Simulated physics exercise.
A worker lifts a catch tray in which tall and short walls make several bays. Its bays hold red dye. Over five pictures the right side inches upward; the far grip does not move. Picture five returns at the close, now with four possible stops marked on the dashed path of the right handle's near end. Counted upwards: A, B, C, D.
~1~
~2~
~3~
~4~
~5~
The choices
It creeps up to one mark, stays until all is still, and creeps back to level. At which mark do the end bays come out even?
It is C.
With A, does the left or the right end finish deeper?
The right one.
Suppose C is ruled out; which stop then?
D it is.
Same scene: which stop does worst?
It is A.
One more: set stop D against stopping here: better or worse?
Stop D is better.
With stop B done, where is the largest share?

*Exercise*
Look above for the line that holds "With A, does", then copy it and each line after it exactly, through the last line of the data.

*The result*
With A, does the left or the right end finish deeper?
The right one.
Suppose C is ruled out; which stop then?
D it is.
Same scene: which stop does worst?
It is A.
One more: set stop D against stopping here: better or worse?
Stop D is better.
With stop B done, where is the largest share?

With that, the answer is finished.